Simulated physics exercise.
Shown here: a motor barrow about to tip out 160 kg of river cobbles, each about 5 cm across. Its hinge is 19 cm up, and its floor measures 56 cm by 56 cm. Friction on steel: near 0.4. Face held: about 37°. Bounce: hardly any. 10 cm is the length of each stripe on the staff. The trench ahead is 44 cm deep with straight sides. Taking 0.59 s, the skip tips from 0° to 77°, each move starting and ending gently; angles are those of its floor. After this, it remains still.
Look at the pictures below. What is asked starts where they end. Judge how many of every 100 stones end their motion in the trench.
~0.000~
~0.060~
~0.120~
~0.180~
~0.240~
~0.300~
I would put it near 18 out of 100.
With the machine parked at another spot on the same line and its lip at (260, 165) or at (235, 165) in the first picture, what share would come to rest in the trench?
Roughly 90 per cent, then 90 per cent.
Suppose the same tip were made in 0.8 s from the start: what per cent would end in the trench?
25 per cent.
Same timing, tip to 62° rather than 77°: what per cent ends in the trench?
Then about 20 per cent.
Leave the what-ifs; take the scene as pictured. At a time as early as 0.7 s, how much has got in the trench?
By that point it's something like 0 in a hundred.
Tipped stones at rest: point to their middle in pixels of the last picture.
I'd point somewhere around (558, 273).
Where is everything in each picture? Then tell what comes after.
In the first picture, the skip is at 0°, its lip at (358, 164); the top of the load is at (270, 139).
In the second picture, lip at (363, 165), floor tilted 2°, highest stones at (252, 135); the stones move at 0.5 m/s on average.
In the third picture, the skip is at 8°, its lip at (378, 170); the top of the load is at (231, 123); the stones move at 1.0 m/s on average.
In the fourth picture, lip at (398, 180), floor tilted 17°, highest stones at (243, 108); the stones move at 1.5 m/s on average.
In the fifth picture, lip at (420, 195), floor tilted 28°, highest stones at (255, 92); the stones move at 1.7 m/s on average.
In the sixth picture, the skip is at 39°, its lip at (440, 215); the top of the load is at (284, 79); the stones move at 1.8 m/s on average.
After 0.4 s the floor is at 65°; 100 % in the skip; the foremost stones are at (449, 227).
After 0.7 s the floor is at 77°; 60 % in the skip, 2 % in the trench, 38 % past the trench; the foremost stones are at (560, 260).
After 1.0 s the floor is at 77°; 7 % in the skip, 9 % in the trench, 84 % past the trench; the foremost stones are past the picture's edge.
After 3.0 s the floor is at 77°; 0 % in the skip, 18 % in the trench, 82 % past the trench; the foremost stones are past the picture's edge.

= = =

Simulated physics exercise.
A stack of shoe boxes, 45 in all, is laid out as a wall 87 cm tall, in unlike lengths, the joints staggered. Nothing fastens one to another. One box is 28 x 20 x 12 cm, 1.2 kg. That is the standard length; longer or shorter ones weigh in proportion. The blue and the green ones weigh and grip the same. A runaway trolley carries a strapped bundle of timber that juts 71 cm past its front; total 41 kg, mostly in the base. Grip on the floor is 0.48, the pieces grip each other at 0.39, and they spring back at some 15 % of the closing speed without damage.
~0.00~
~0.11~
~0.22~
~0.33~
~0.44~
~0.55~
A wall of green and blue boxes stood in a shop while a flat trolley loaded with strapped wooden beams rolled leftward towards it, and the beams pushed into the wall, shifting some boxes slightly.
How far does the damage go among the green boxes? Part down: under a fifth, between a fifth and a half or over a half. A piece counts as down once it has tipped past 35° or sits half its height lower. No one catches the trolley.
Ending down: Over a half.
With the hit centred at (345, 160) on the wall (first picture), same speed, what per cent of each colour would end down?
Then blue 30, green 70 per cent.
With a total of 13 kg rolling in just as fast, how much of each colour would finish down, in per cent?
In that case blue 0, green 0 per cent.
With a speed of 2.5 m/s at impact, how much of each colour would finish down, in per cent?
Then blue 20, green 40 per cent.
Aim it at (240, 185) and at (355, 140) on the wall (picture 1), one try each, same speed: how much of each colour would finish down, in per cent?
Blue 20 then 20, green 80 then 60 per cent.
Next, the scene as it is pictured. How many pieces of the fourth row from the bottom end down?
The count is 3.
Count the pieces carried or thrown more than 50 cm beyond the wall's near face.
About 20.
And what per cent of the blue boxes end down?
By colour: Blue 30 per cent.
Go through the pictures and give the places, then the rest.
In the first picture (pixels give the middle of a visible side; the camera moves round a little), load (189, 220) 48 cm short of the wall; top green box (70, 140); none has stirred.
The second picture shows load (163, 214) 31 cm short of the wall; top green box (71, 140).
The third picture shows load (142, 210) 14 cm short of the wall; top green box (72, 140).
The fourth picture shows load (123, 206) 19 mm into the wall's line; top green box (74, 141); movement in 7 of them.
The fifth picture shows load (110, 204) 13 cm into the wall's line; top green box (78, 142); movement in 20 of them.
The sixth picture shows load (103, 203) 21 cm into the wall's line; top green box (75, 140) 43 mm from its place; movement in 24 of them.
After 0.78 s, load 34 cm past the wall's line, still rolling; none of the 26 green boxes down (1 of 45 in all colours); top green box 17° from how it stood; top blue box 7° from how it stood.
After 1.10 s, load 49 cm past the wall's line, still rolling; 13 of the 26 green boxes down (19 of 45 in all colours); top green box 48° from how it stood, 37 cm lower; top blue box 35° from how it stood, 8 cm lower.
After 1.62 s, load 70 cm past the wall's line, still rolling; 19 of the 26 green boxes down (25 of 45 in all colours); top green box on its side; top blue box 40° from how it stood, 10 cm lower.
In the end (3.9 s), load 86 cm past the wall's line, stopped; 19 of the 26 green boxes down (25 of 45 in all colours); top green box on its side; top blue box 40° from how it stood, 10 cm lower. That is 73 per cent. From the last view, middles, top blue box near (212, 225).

= = =

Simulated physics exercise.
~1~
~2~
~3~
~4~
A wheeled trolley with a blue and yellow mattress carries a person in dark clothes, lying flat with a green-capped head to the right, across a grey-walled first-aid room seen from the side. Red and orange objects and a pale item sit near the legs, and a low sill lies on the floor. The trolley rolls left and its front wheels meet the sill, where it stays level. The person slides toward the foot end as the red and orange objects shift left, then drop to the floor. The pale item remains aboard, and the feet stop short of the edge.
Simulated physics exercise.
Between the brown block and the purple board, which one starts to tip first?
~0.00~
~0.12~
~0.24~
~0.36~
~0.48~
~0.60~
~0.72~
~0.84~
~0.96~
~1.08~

= = =

*Given instruction*: Check each line above for the string "starts", then copy the ones that have it.

*The output*:
Look at the pictures below. What is asked starts where they end. Judge how many of every 100 stones end their motion in the trench.
Between the brown block and the purple board, which one starts to tip first?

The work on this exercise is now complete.